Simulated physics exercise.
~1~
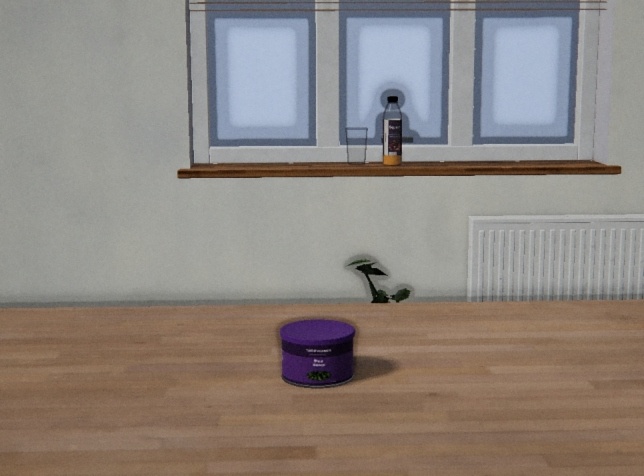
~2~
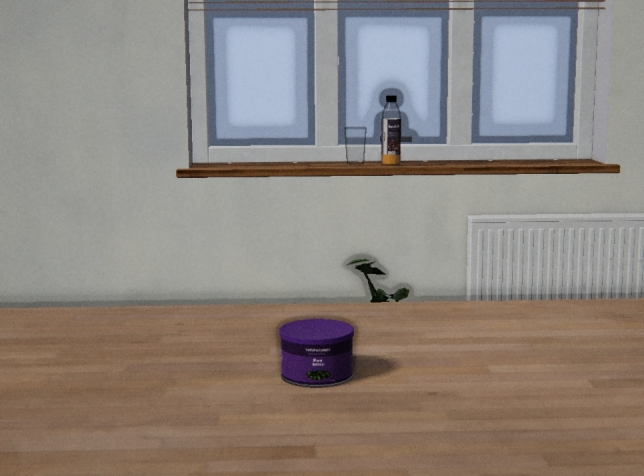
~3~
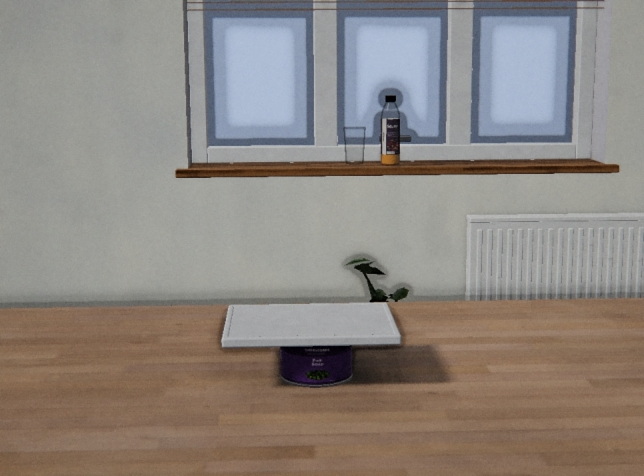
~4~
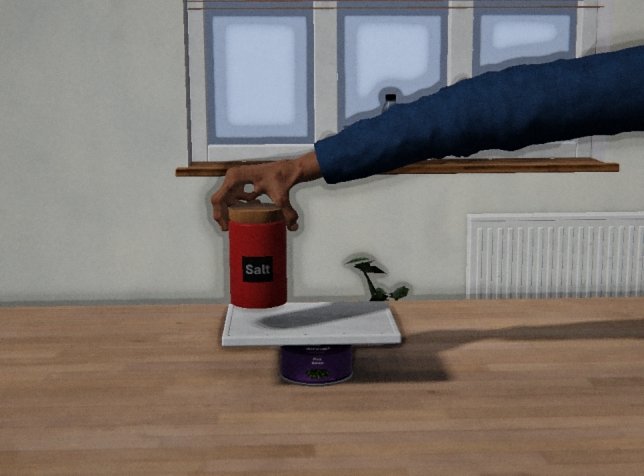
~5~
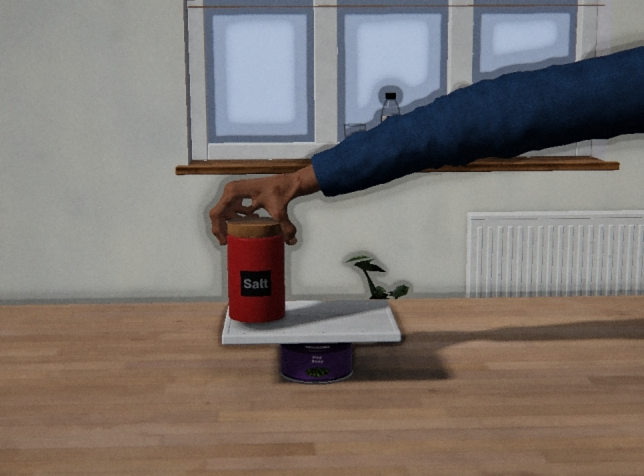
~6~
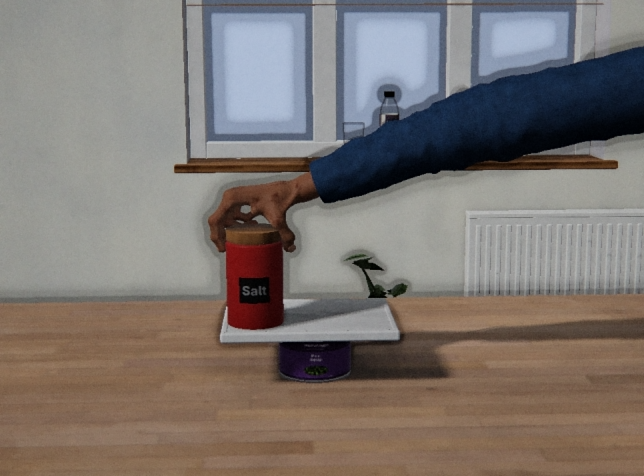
A hand in a blue sleeve reached in from the right and lowered a red salt jar onto the left side of a white lid, which had appeared on top of a purple tub on a wooden table.
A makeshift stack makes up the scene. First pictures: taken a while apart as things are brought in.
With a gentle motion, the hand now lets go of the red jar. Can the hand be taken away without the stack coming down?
The stack is too shaky.
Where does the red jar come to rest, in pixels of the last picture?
Around (123, 373).
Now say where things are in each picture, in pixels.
In the first frame, the last thing is not in view yet.
In the second frame, the last thing is not in view yet.
In the third frame, the last thing is not in view yet; white lid (310, 324).
In the fourth frame, still above its spot; red jar (258, 255); white lid (310, 323).
In the fifth frame, still above its spot; red jar (256, 269); white lid (310, 321).
In the sixth frame, in place under the hand; red jar (255, 276); white lid (309, 319).
Then, 0.60 s later than the last frame, red jar now fallen; white lid tilted by 47°.
Then, 0.80 s later than the last frame, white lid tilted by 26°.
When it is over, fallen, red jar; moved from the start, white lid; purple tub as before. End places, in pixels of the last picture, red jar near (123, 372). The stack gives way.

Problem: Your copy of the data above should match it exactly, except that pictures are left out.

Result:
Simulated physics exercise.
~1~
~2~
~3~
~4~
~5~
~6~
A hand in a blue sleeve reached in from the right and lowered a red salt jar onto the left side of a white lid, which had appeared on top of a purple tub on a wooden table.
A makeshift stack makes up the scene. First pictures: taken a while apart as things are brought in.
With a gentle motion, the hand now lets go of the red jar. Can the hand be taken away without the stack coming down?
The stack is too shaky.
Where does the red jar come to rest, in pixels of the last picture?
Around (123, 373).
Now say where things are in each picture, in pixels.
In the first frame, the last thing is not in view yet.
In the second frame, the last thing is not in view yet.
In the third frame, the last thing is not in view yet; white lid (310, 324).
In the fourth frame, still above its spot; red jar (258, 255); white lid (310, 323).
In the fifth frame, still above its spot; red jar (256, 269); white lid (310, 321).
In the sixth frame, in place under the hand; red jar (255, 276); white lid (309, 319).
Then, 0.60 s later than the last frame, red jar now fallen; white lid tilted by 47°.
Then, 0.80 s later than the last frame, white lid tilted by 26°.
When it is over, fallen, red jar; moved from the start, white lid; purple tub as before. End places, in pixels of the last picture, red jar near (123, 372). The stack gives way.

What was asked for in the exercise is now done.